— start Information shown —
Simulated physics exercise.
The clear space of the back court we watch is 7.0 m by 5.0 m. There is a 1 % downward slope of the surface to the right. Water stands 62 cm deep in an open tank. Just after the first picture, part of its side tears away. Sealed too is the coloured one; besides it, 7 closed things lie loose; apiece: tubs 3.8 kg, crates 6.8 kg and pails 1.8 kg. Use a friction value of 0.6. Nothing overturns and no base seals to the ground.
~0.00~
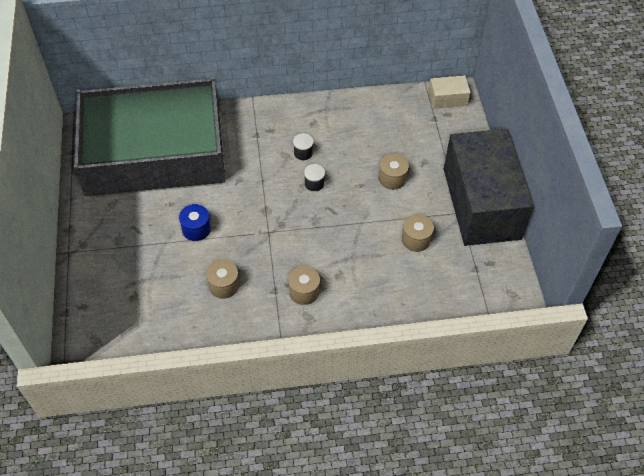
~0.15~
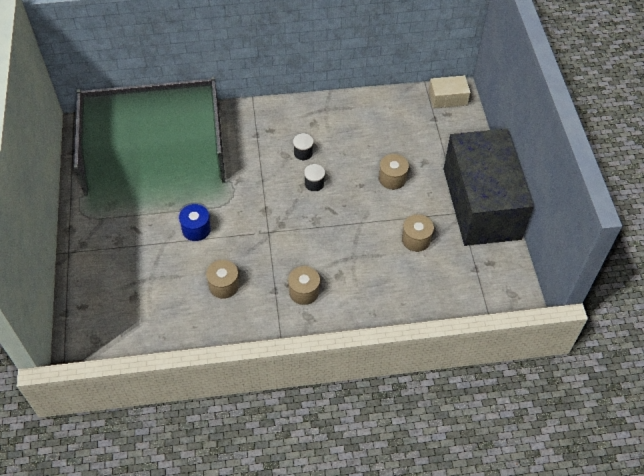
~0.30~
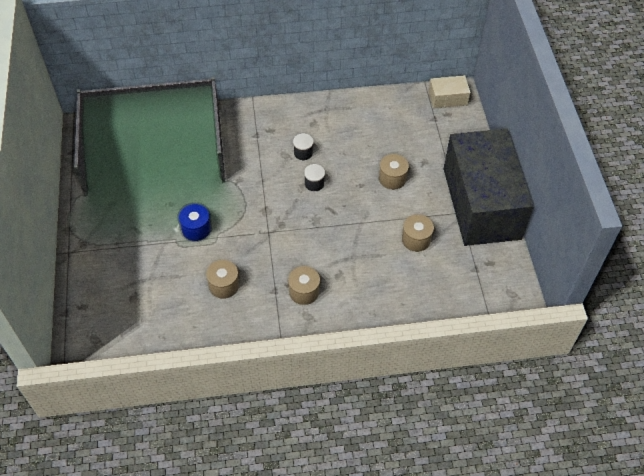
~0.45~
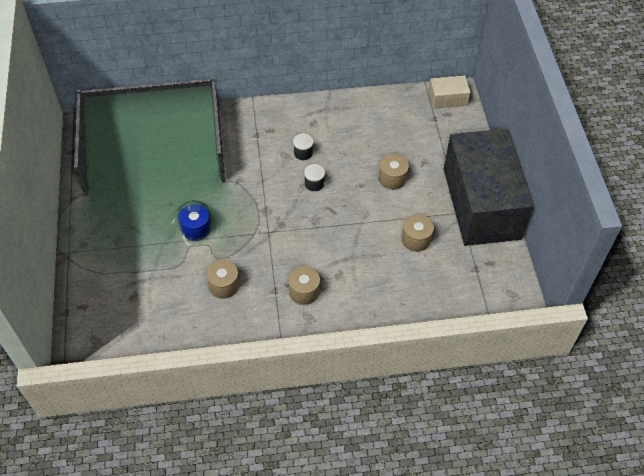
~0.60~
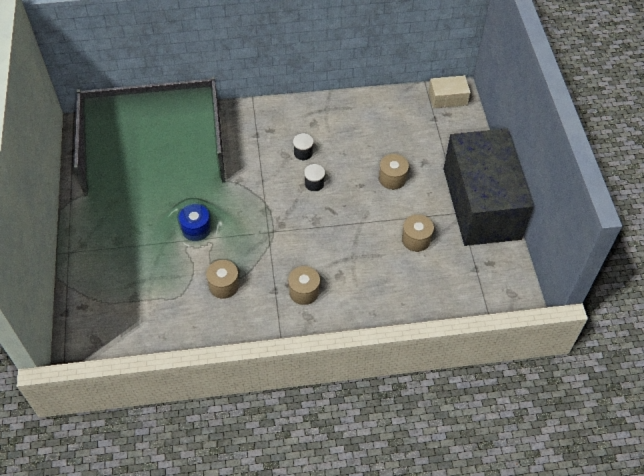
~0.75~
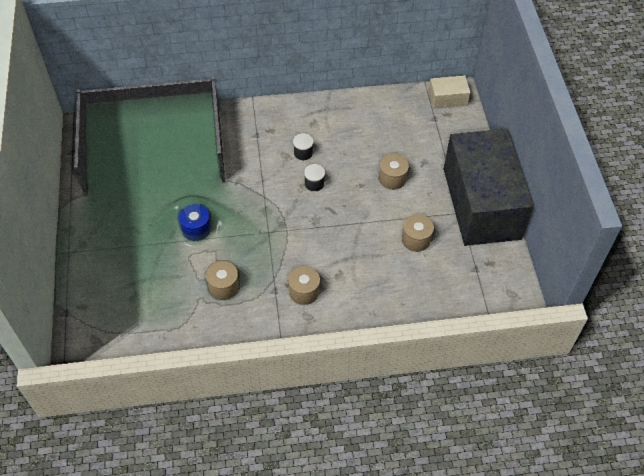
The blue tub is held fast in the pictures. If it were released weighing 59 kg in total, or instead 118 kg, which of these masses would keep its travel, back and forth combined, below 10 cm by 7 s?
I expect the heavier figure to be needed.
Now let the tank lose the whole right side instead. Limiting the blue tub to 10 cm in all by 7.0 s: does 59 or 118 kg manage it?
That way round, the lesser mass holds.
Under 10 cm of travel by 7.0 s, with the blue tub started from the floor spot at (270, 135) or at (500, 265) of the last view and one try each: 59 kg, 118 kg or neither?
Order kept: Light pick works, light pick works.
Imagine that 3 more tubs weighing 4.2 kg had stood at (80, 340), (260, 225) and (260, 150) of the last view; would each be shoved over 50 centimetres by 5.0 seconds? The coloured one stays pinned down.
Taking them one by one: Above the mark; above the mark; below the mark.
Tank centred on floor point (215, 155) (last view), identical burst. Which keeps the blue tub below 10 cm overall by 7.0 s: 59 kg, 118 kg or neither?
Then, in short, only the heavier one works.
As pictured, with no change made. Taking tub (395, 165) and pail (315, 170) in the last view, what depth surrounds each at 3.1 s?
Roughly 1 and 2 cm.
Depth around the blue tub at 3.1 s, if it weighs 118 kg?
Depth: Approx. 5 cm.
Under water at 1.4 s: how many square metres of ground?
Flooded: Near 16 m2.
After 1.4 s the blue tub would be 33 cm from its start with 59 kg and 0 cm from its start with 118 kg; 17 cm of water round it then.
After 3.1 s the blue tub would be 43 cm from its start with 59 kg and 0 cm from its start with 118 kg; 5 cm of water round it then.
After 4.9 s the blue tub would be 43 cm from its start with 59 kg and 0 cm from its start with 118 kg; 7 cm of water round it then.
After 7.0 s the blue tub would be 43 cm from its start with 59 kg and 0 cm from its start with 118 kg; 4 cm of water round it then.
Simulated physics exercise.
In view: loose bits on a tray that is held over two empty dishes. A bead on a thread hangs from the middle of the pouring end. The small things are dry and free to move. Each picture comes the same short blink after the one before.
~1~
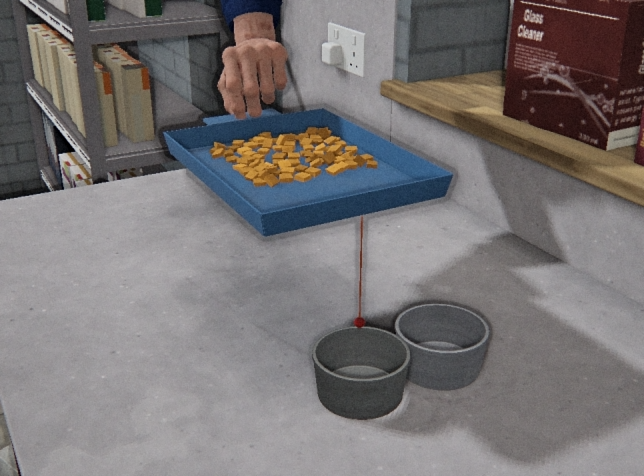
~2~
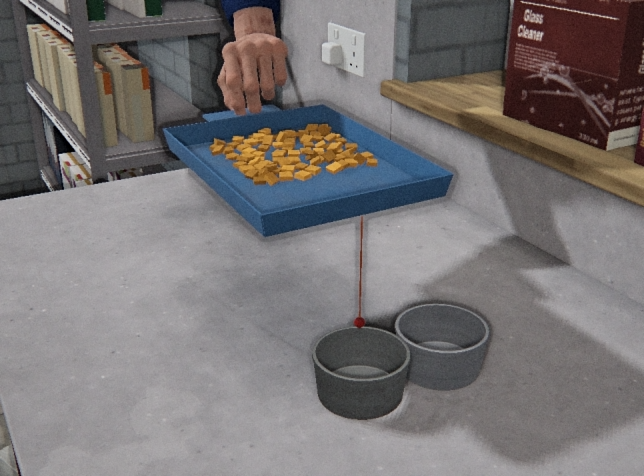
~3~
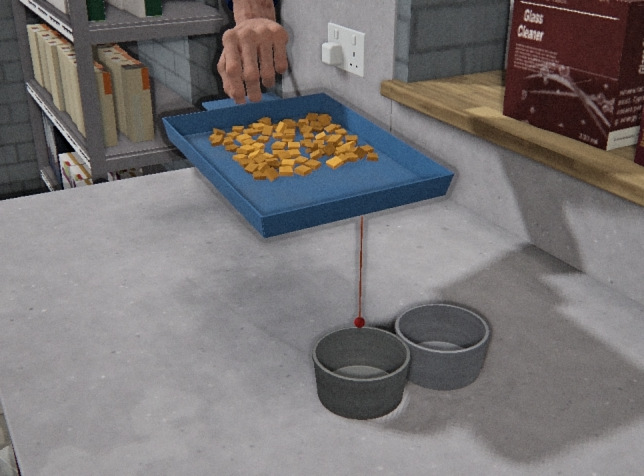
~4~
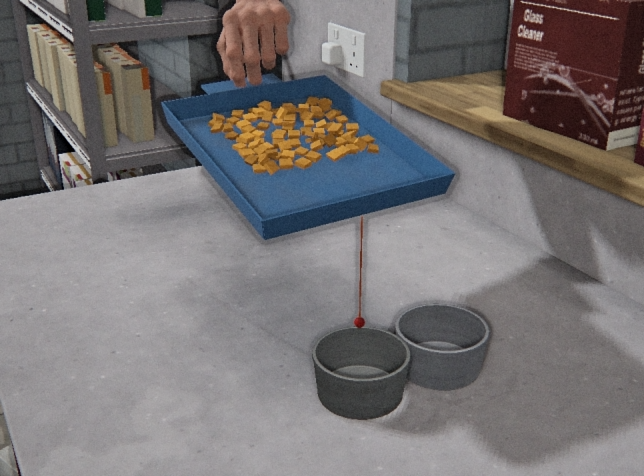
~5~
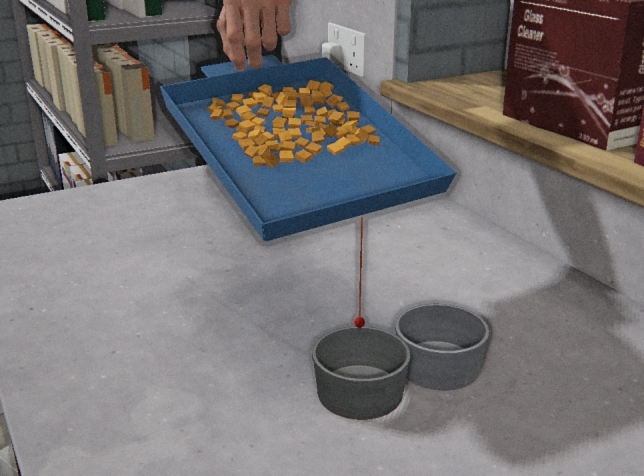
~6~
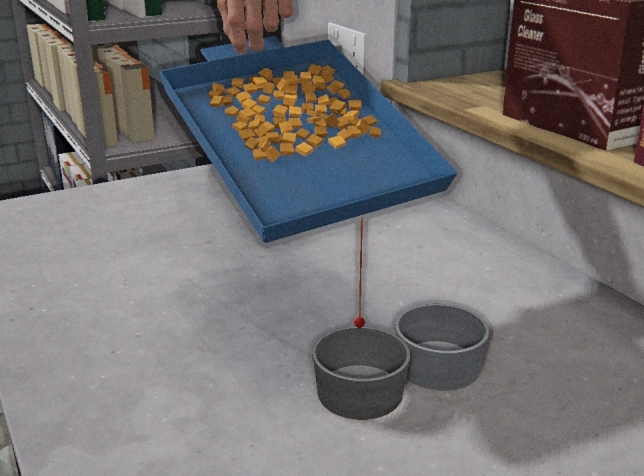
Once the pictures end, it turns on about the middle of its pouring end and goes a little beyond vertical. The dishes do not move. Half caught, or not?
Caught overall: Under half.
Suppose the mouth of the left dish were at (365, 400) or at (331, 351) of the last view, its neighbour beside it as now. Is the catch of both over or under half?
In turn: Under half; the smaller part.
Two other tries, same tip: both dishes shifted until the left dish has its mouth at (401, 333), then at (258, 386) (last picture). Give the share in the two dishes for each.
First some 0, then 70 per cent.
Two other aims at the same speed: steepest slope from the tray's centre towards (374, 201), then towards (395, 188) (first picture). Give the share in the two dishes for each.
About 80 and 70 per cent.
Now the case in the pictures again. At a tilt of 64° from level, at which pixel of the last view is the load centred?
At about (331, 207).
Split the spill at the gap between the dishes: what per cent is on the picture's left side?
Roughly 80 in a hundred.
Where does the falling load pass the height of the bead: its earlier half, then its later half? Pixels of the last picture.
First near (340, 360), later near (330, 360).
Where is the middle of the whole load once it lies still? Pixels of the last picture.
Roughly at (342, 410).
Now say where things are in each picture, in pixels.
The first frame shows corners of the pouring end (264, 211) and (446, 173), level; middle of the load (294, 157), small crackers; left dish (386, 393); right dish (468, 365); bead on its thread (360, 322).
The second frame shows corners of the pouring end (264, 212) and (447, 173), level; middle of the load (294, 154).
The third frame shows corners of the pouring end (264, 214) and (447, 173), tipped barely, lowest at the left corner; middle of the load (294, 146).
The fourth frame shows corners of the pouring end (265, 217) and (448, 172), tipped a little, lowest at the left corner; middle of the load (294, 135).
The fifth frame shows corners of the pouring end (265, 220) and (449, 171), tipped a little, lowest at the left corner; middle of the load (295, 123).
The sixth frame shows corners of the pouring end (266, 223) and (451, 171), tipped clearly, lowest at the left corner; middle of the load (295, 112); left dish (386, 393); right dish (468, 365).
Just after the last frame, tray tipped steeply; almost all on the tray; about a tenth in the air.
A moment on, tray tipped past a quarter turn; roughly two thirds on the tray; about a tenth in the left dish; roughly a quarter outside both; just a few in the air.
Further on, tray tipped past a quarter turn; roughly a third in the left dish; roughly two thirds outside both.
When it is over, tray tipped past a quarter turn; roughly a third in the left dish; not one in the right dish; roughly two thirds outside both.
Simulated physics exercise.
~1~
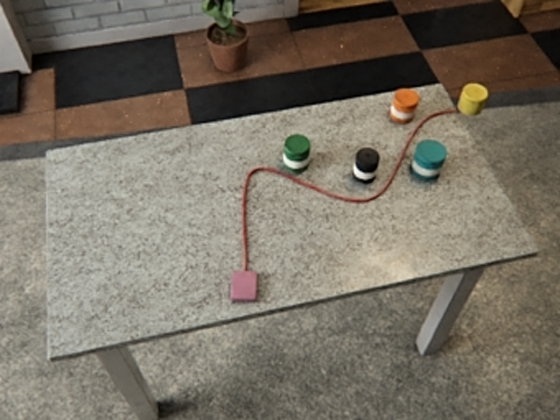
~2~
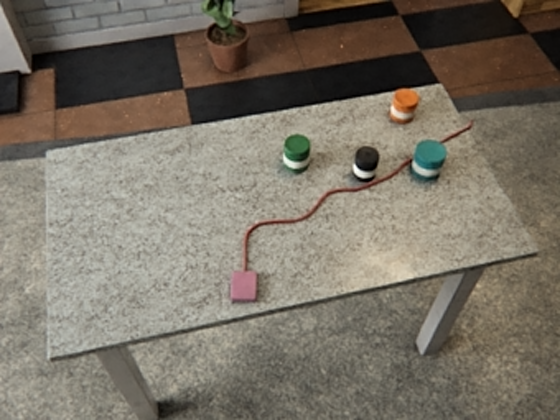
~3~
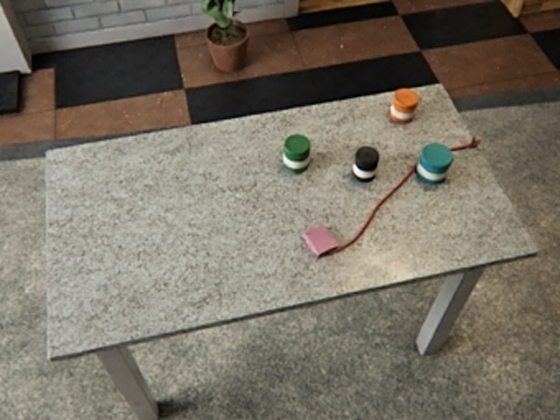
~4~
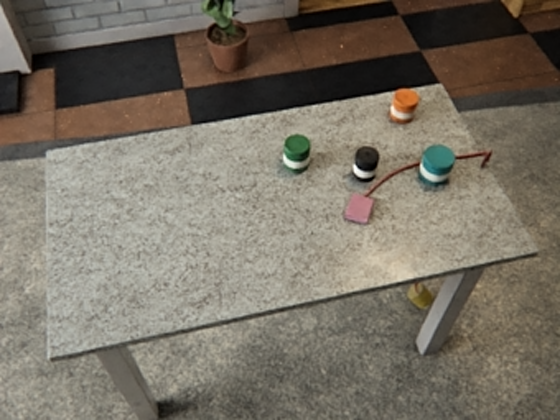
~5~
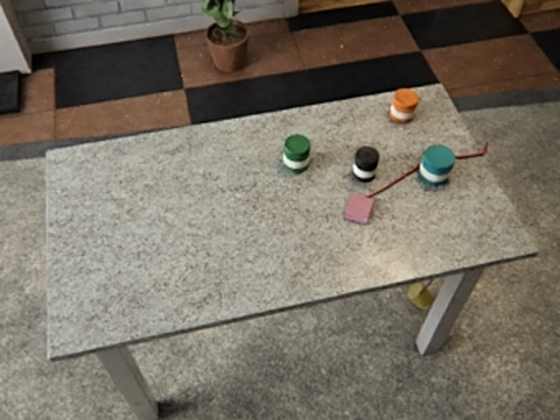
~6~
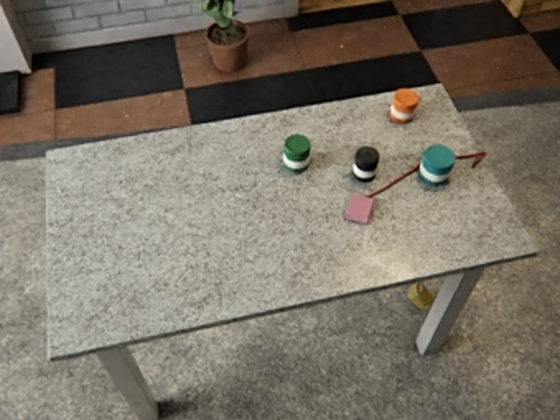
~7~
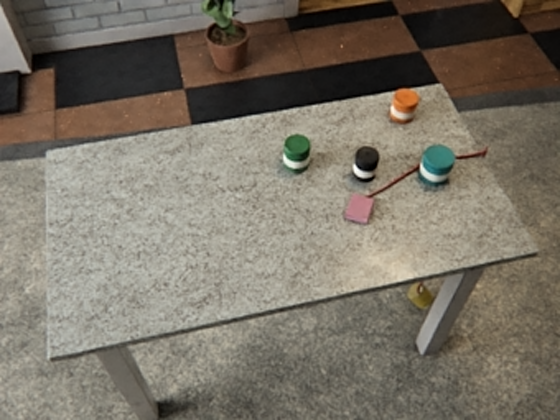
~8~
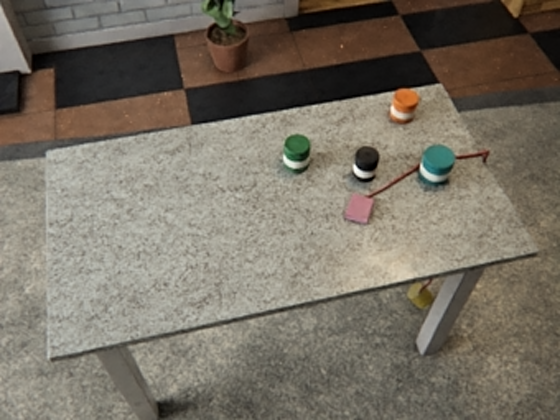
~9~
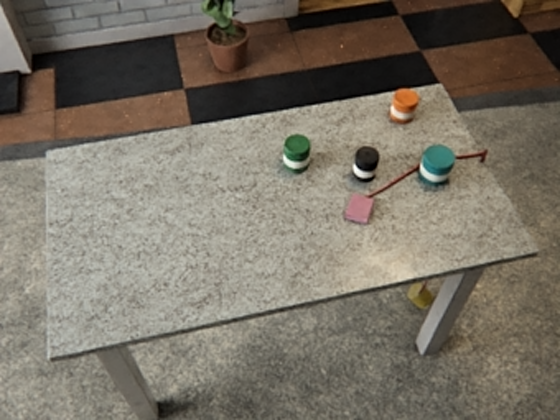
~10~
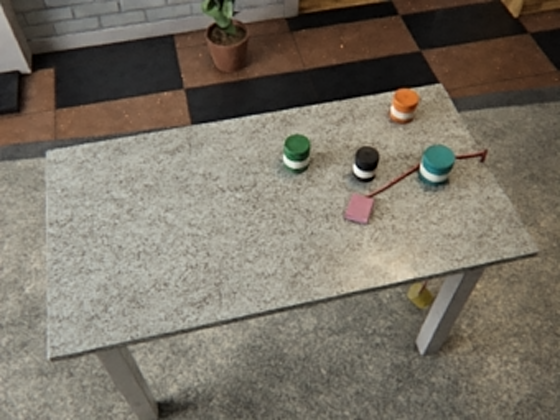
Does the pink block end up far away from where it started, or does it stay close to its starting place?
The pink block ends up far from its starting place, dragged to the right across the table until it rests near the black canister.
— end Information shown —
# Description of the task:
Write out the full listing verbatim, excluding its pictures.

# Task output:
Simulated physics exercise.
The clear space of the back court we watch is 7.0 m by 5.0 m. There is a 1 % downward slope of the surface to the right. Water stands 62 cm deep in an open tank. Just after the first picture, part of its side tears away. Sealed too is the coloured one; besides it, 7 closed things lie loose; apiece: tubs 3.8 kg, crates 6.8 kg and pails 1.8 kg. Use a friction value of 0.6. Nothing overturns and no base seals to the ground.
~0.00~
~0.15~
~0.30~
~0.45~
~0.60~
~0.75~
The blue tub is held fast in the pictures. If it were released weighing 59 kg in total, or instead 118 kg, which of these masses would keep its travel, back and forth combined, below 10 cm by 7 s?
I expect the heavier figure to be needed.
Now let the tank lose the whole right side instead. Limiting the blue tub to 10 cm in all by 7.0 s: does 59 or 118 kg manage it?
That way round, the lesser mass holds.
Under 10 cm of travel by 7.0 s, with the blue tub started from the floor spot at (270, 135) or at (500, 265) of the last view and one try each: 59 kg, 118 kg or neither?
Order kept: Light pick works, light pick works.
Imagine that 3 more tubs weighing 4.2 kg had stood at (80, 340), (260, 225) and (260, 150) of the last view; would each be shoved over 50 centimetres by 5.0 seconds? The coloured one stays pinned down.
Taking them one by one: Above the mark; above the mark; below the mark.
Tank centred on floor point (215, 155) (last view), identical burst. Which keeps the blue tub below 10 cm overall by 7.0 s: 59 kg, 118 kg or neither?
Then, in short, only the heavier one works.
As pictured, with no change made. Taking tub (395, 165) and pail (315, 170) in the last view, what depth surrounds each at 3.1 s?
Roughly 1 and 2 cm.
Depth around the blue tub at 3.1 s, if it weighs 118 kg?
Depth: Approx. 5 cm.
Under water at 1.4 s: how many square metres of ground?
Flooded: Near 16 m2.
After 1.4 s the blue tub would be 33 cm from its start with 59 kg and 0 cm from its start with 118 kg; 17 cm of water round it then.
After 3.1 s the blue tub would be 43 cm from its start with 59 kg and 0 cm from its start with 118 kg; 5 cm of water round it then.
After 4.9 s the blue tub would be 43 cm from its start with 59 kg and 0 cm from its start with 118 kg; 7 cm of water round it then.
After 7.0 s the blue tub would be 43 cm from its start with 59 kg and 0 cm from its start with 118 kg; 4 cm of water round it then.
Simulated physics exercise.
In view: loose bits on a tray that is held over two empty dishes. A bead on a thread hangs from the middle of the pouring end. The small things are dry and free to move. Each picture comes the same short blink after the one before.
~1~
~2~
~3~
~4~
~5~
~6~
Once the pictures end, it turns on about the middle of its pouring end and goes a little beyond vertical. The dishes do not move. Half caught, or not?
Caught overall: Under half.
Suppose the mouth of the left dish were at (365, 400) or at (331, 351) of the last view, its neighbour beside it as now. Is the catch of both over or under half?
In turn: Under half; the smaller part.
Two other tries, same tip: both dishes shifted until the left dish has its mouth at (401, 333), then at (258, 386) (last picture). Give the share in the two dishes for each.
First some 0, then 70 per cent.
Two other aims at the same speed: steepest slope from the tray's centre towards (374, 201), then towards (395, 188) (first picture). Give the share in the two dishes for each.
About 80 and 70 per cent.
Now the case in the pictures again. At a tilt of 64° from level, at which pixel of the last view is the load centred?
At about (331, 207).
Split the spill at the gap between the dishes: what per cent is on the picture's left side?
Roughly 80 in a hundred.
Where does the falling load pass the height of the bead: its earlier half, then its later half? Pixels of the last picture.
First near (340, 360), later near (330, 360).
Where is the middle of the whole load once it lies still? Pixels of the last picture.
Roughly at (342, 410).
Now say where things are in each picture, in pixels.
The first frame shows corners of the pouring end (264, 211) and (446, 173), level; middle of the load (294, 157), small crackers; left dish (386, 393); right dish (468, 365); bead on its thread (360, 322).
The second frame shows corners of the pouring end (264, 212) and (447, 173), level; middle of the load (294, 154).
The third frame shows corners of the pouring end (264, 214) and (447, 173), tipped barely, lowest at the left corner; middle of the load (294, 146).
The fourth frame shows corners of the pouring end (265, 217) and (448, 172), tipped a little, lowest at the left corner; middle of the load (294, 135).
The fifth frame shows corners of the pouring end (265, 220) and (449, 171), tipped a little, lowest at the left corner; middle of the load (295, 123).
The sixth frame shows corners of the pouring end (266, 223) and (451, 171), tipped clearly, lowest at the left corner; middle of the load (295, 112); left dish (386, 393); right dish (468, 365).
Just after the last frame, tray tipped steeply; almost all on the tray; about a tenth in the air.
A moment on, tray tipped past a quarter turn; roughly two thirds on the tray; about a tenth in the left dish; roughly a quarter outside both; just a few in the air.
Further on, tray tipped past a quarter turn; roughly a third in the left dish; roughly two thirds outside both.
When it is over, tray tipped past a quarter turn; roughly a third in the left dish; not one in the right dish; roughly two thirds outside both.
Simulated physics exercise.
~1~
~2~
~3~
~4~
~5~
~6~
~7~
~8~
~9~
~10~
Does the pink block end up far away from where it started, or does it stay close to its starting place?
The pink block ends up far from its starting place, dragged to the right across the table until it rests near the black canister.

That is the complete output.